## What you should do
In the listing below, find the line containing "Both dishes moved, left". Write out that line and every line after it to the end, exactly and only those.
────────────────
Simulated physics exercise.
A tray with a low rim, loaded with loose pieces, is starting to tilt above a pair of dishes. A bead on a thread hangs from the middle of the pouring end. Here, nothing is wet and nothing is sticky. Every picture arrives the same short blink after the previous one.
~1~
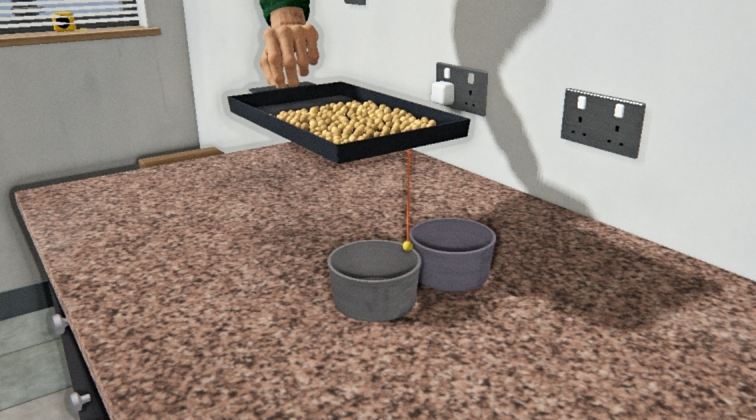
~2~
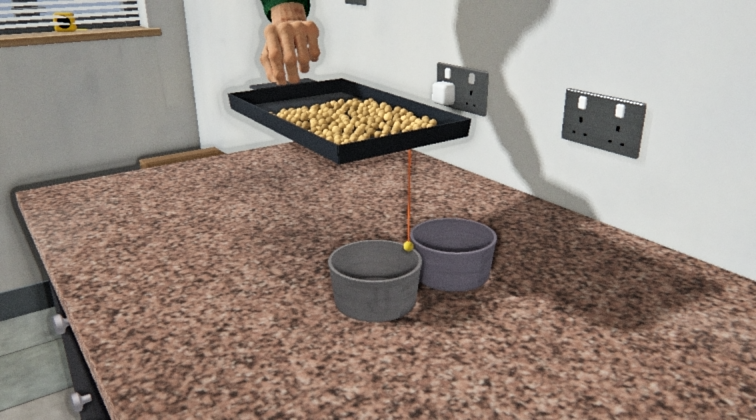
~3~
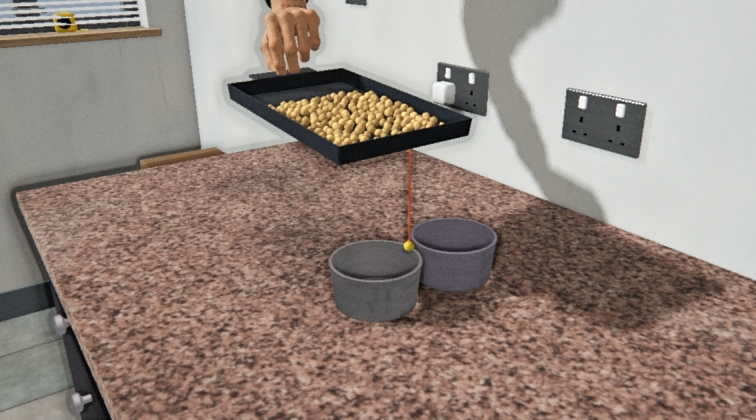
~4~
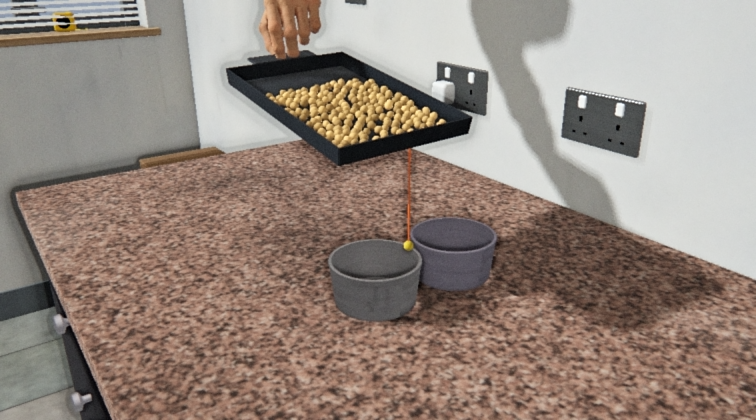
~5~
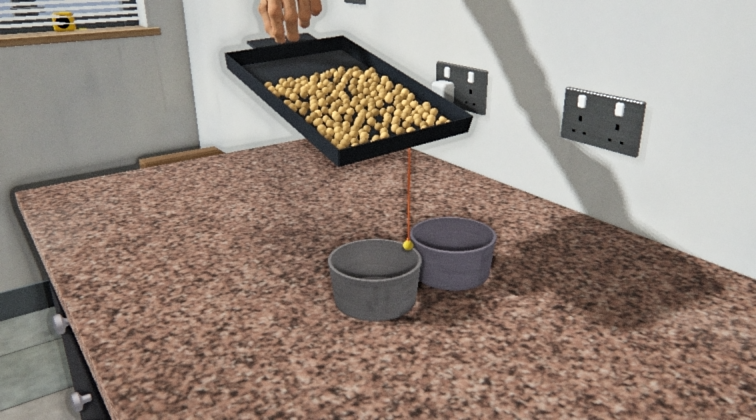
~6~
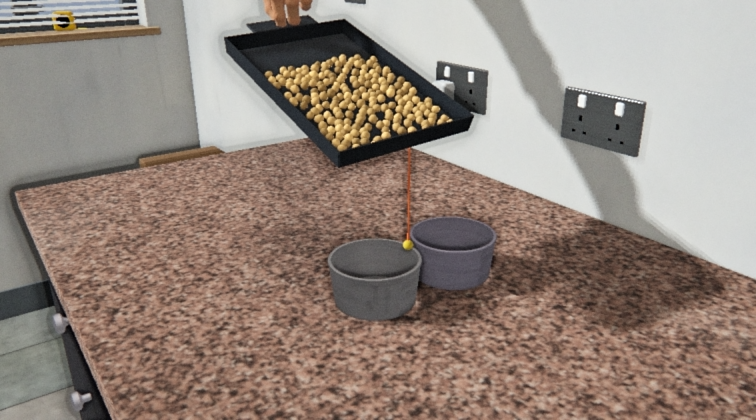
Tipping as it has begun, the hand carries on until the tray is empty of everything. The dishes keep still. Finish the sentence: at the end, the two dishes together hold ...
... less than half of the load.
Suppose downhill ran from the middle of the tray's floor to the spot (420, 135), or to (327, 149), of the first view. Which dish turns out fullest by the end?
First try: The dish to the right; second try: The dish to the left.
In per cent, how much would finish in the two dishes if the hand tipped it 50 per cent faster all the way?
It would be close to 0 per cent.
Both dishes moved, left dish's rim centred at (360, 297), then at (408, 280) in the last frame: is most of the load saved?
Result, first place: Exceeding half; second place: Exceeding half.
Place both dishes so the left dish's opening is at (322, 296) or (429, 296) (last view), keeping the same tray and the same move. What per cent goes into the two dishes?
It comes to roughly 50 per cent in one try and roughly 70 per cent in the next.
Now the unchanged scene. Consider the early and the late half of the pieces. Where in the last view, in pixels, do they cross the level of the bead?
At (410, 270) for the first part, then at (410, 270) for the others.
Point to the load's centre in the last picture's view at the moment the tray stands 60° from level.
Look close to (383, 109) in the last picture.
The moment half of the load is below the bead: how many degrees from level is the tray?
Roughly 110 degrees of tilt.
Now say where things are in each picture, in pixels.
────────────────
## Worked answer
Both dishes moved, left dish's rim centred at (360, 297), then at (408, 280) in the last frame: is most of the load saved?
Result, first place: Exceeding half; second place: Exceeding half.
Place both dishes so the left dish's opening is at (322, 296) or (429, 296) (last view), keeping the same tray and the same move. What per cent goes into the two dishes?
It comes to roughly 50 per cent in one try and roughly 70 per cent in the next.
Now the unchanged scene. Consider the early and the late half of the pieces. Where in the last view, in pixels, do they cross the level of the bead?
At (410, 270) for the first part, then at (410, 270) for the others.
Point to the load's centre in the last picture's view at the moment the tray stands 60° from level.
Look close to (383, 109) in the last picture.
The moment half of the load is below the bead: how many degrees from level is the tray?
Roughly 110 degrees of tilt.
Now say where things are in each picture, in pixels.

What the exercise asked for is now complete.